++++ Task material

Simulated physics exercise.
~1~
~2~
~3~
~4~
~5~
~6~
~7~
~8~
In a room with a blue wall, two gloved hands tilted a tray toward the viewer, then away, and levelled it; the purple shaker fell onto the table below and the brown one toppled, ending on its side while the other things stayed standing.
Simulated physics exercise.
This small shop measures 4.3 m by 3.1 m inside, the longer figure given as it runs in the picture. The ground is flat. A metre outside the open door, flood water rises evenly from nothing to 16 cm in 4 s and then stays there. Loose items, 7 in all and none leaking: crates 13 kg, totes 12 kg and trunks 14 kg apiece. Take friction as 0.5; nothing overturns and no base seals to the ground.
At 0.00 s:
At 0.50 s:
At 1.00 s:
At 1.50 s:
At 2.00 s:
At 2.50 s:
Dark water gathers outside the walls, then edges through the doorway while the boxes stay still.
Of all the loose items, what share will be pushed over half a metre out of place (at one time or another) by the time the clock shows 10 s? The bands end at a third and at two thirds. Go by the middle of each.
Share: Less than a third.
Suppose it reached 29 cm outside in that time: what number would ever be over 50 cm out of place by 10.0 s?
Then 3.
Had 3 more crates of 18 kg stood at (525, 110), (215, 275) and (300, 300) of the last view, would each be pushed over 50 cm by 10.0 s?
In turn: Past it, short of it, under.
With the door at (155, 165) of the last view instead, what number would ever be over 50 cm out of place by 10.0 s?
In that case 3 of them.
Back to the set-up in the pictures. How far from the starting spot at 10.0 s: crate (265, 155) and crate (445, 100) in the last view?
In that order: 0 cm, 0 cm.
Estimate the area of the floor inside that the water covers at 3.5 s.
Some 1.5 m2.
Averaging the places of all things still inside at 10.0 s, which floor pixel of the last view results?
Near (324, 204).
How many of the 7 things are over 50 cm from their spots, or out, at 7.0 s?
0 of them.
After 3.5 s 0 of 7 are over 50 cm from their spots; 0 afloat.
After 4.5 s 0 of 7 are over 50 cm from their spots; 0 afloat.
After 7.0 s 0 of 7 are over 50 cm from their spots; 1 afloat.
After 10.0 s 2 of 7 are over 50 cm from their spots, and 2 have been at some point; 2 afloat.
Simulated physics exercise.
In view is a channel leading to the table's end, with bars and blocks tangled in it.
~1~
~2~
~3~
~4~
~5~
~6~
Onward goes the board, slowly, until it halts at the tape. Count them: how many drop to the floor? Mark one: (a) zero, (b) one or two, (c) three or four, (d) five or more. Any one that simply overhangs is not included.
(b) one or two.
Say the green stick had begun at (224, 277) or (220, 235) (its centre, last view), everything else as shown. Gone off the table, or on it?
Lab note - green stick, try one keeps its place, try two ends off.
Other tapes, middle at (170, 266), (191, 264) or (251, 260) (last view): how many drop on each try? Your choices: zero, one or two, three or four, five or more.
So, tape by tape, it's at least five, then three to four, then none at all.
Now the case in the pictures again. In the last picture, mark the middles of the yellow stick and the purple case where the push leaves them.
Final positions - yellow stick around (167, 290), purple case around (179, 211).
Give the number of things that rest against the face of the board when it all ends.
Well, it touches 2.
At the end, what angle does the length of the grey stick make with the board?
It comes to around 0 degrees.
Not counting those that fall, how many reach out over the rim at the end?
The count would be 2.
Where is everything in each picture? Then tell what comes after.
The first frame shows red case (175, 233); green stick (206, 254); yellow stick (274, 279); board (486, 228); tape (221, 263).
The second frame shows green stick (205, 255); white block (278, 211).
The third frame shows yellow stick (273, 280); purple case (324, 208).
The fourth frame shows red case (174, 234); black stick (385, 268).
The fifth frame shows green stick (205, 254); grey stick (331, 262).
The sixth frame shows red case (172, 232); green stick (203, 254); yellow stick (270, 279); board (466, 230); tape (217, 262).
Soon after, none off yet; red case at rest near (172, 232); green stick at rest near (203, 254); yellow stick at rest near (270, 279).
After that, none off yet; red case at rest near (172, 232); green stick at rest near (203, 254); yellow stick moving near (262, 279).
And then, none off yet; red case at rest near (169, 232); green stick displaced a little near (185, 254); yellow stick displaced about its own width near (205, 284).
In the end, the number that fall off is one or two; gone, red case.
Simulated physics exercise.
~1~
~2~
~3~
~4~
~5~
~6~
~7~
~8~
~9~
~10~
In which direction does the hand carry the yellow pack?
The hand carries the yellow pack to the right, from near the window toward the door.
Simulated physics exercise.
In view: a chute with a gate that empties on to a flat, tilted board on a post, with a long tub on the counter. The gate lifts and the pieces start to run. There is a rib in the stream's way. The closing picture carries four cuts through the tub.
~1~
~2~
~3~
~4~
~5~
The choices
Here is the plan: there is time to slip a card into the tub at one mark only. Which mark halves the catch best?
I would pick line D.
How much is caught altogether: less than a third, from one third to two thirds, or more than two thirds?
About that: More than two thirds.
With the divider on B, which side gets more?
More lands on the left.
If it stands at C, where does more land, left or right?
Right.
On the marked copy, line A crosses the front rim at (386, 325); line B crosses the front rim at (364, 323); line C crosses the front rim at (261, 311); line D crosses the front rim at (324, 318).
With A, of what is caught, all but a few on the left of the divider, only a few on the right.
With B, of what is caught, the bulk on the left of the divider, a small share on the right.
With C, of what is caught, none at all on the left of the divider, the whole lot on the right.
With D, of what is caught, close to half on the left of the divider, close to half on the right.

++++++++

> [Task directions]: Reproduce the data in its entirety, matching each character.

> [Response to the exercise]:
Simulated physics exercise.
~1~
~2~
~3~
~4~
~5~
~6~
~7~
~8~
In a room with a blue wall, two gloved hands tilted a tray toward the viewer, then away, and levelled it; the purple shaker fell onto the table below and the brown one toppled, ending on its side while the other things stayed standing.
Simulated physics exercise.
This small shop measures 4.3 m by 3.1 m inside, the longer figure given as it runs in the picture. The ground is flat. A metre outside the open door, flood water rises evenly from nothing to 16 cm in 4 s and then stays there. Loose items, 7 in all and none leaking: crates 13 kg, totes 12 kg and trunks 14 kg apiece. Take friction as 0.5; nothing overturns and no base seals to the ground.
At 0.00 s:
At 0.50 s:
At 1.00 s:
At 1.50 s:
At 2.00 s:
At 2.50 s:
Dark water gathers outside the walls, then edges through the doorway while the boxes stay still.
Of all the loose items, what share will be pushed over half a metre out of place (at one time or another) by the time the clock shows 10 s? The bands end at a third and at two thirds. Go by the middle of each.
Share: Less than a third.
Suppose it reached 29 cm outside in that time: what number would ever be over 50 cm out of place by 10.0 s?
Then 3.
Had 3 more crates of 18 kg stood at (525, 110), (215, 275) and (300, 300) of the last view, would each be pushed over 50 cm by 10.0 s?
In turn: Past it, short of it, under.
With the door at (155, 165) of the last view instead, what number would ever be over 50 cm out of place by 10.0 s?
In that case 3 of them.
Back to the set-up in the pictures. How far from the starting spot at 10.0 s: crate (265, 155) and crate (445, 100) in the last view?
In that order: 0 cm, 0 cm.
Estimate the area of the floor inside that the water covers at 3.5 s.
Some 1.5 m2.
Averaging the places of all things still inside at 10.0 s, which floor pixel of the last view results?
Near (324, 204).
How many of the 7 things are over 50 cm from their spots, or out, at 7.0 s?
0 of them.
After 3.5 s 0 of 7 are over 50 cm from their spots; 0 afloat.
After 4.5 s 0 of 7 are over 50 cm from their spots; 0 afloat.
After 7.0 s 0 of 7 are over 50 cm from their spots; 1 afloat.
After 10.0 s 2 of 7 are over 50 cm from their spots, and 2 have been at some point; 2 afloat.
Simulated physics exercise.
In view is a channel leading to the table's end, with bars and blocks tangled in it.
~1~
~2~
~3~
~4~
~5~
~6~
Onward goes the board, slowly, until it halts at the tape. Count them: how many drop to the floor? Mark one: (a) zero, (b) one or two, (c) three or four, (d) five or more. Any one that simply overhangs is not included.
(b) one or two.
Say the green stick had begun at (224, 277) or (220, 235) (its centre, last view), everything else as shown. Gone off the table, or on it?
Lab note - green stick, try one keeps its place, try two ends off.
Other tapes, middle at (170, 266), (191, 264) or (251, 260) (last view): how many drop on each try? Your choices: zero, one or two, three or four, five or more.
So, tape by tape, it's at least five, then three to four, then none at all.
Now the case in the pictures again. In the last picture, mark the middles of the yellow stick and the purple case where the push leaves them.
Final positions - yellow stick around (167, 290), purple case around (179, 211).
Give the number of things that rest against the face of the board when it all ends.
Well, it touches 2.
At the end, what angle does the length of the grey stick make with the board?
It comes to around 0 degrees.
Not counting those that fall, how many reach out over the rim at the end?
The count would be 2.
Where is everything in each picture? Then tell what comes after.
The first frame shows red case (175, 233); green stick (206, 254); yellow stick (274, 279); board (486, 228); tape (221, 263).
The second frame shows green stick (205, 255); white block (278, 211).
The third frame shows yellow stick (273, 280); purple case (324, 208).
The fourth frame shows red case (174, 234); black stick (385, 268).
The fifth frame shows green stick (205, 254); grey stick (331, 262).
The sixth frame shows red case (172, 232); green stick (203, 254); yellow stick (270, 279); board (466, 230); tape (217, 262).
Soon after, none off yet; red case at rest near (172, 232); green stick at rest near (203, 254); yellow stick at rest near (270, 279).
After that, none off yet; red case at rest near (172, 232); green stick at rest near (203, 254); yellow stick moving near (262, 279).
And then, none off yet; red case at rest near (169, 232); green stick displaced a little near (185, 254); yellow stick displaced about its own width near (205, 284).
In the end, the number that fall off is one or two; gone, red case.
Simulated physics exercise.
~1~
~2~
~3~
~4~
~5~
~6~
~7~
~8~
~9~
~10~
In which direction does the hand carry the yellow pack?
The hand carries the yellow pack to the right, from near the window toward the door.
Simulated physics exercise.
In view: a chute with a gate that empties on to a flat, tilted board on a post, with a long tub on the counter. The gate lifts and the pieces start to run. There is a rib in the stream's way. The closing picture carries four cuts through the tub.
~1~
~2~
~3~
~4~
~5~
The choices
Here is the plan: there is time to slip a card into the tub at one mark only. Which mark halves the catch best?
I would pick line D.
How much is caught altogether: less than a third, from one third to two thirds, or more than two thirds?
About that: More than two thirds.
With the divider on B, which side gets more?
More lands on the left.
If it stands at C, where does more land, left or right?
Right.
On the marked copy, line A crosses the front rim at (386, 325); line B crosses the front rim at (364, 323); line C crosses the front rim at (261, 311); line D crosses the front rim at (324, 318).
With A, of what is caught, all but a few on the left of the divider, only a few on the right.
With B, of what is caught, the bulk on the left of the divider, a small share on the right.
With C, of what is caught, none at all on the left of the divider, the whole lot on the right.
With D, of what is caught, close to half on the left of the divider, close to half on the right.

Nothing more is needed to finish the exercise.